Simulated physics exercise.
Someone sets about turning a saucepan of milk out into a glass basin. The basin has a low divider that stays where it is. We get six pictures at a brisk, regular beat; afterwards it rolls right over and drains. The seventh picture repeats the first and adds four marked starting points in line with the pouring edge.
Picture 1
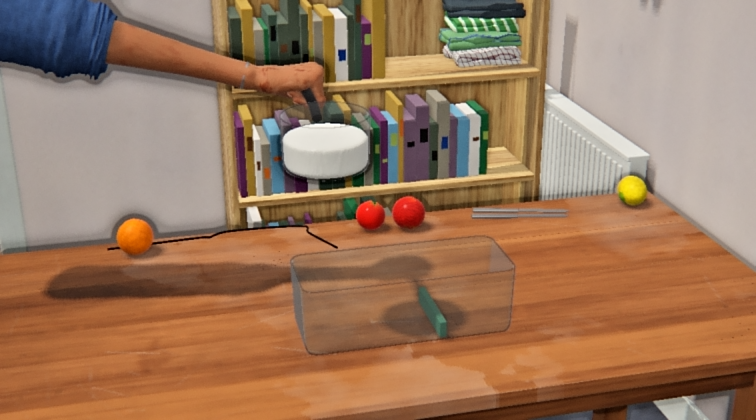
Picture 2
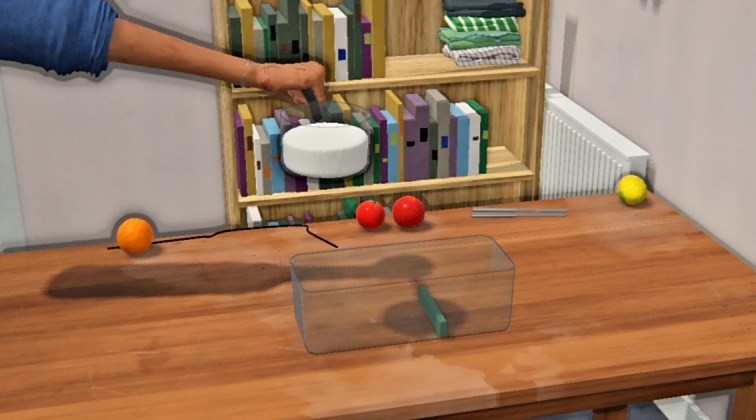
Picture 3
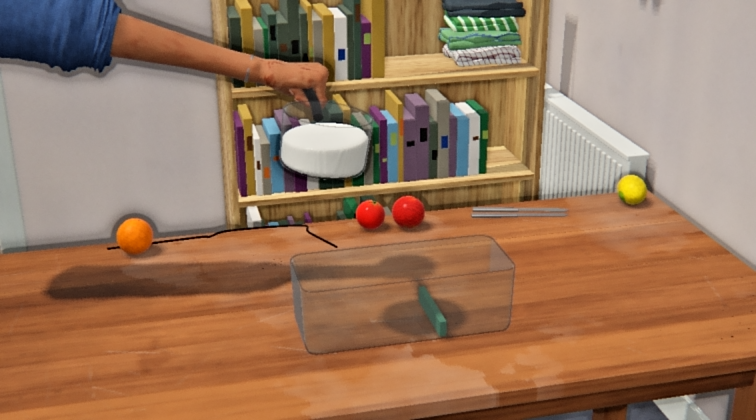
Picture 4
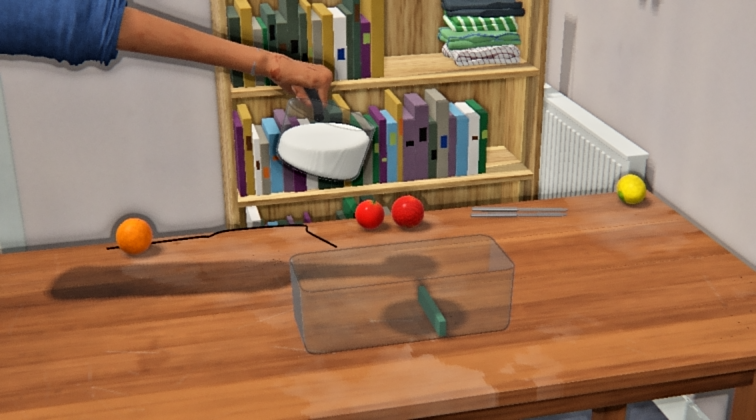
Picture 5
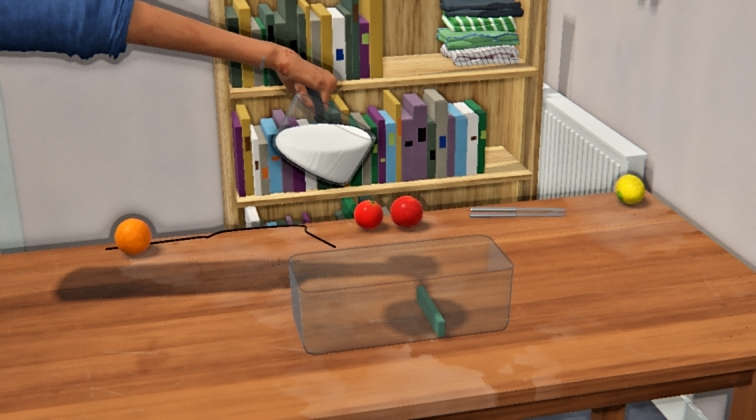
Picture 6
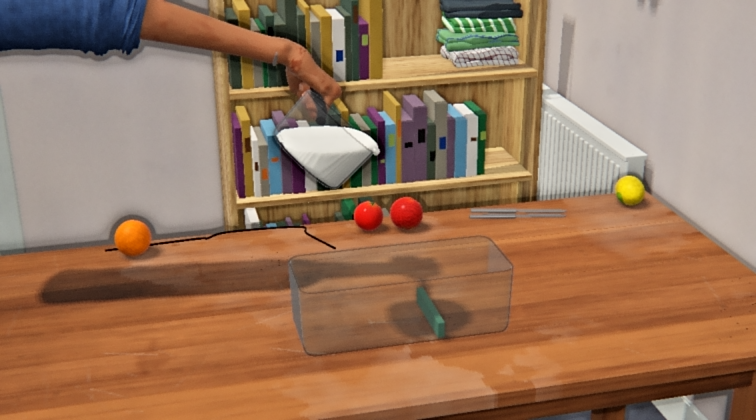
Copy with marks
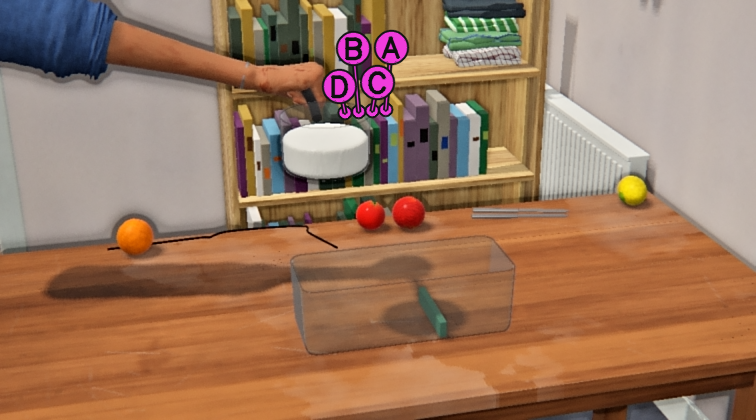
In the video, a hand holds a pan of white milk above a wooden table with a clear glass basin, an orange, two red fruits and a lemon, then gradually tilts it until milk just crosses the lip.
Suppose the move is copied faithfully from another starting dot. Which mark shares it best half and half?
Take A.
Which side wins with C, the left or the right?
The left one.
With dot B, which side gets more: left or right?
More ends on the left.
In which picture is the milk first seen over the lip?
In picture 6.
On the marked copy, A at (385, 109); B at (358, 111); C at (372, 110); D at (344, 112).
With A, about 51 % ends left of the wall and 47 % right of it.
With B, about 86 % ends left of the wall and 11 % right of it; 3 % is lost outside.
With C, about 71 % ends left of the wall and 27 % right of it; 3 % is lost outside.
With D, about 81 % ends left of the wall and 17 % right of it.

**Objective:**
Quote the data above in full, leaving out the pictures it holds.

**Complete answer:**
Simulated physics exercise.
Someone sets about turning a saucepan of milk out into a glass basin. The basin has a low divider that stays where it is. We get six pictures at a brisk, regular beat; afterwards it rolls right over and drains. The seventh picture repeats the first and adds four marked starting points in line with the pouring edge.
Picture 1
Picture 2
Picture 3
Picture 4
Picture 5
Picture 6
Copy with marks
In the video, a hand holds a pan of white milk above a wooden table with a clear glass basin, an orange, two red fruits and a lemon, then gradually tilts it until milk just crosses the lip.
Suppose the move is copied faithfully from another starting dot. Which mark shares it best half and half?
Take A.
Which side wins with C, the left or the right?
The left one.
With dot B, which side gets more: left or right?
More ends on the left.
In which picture is the milk first seen over the lip?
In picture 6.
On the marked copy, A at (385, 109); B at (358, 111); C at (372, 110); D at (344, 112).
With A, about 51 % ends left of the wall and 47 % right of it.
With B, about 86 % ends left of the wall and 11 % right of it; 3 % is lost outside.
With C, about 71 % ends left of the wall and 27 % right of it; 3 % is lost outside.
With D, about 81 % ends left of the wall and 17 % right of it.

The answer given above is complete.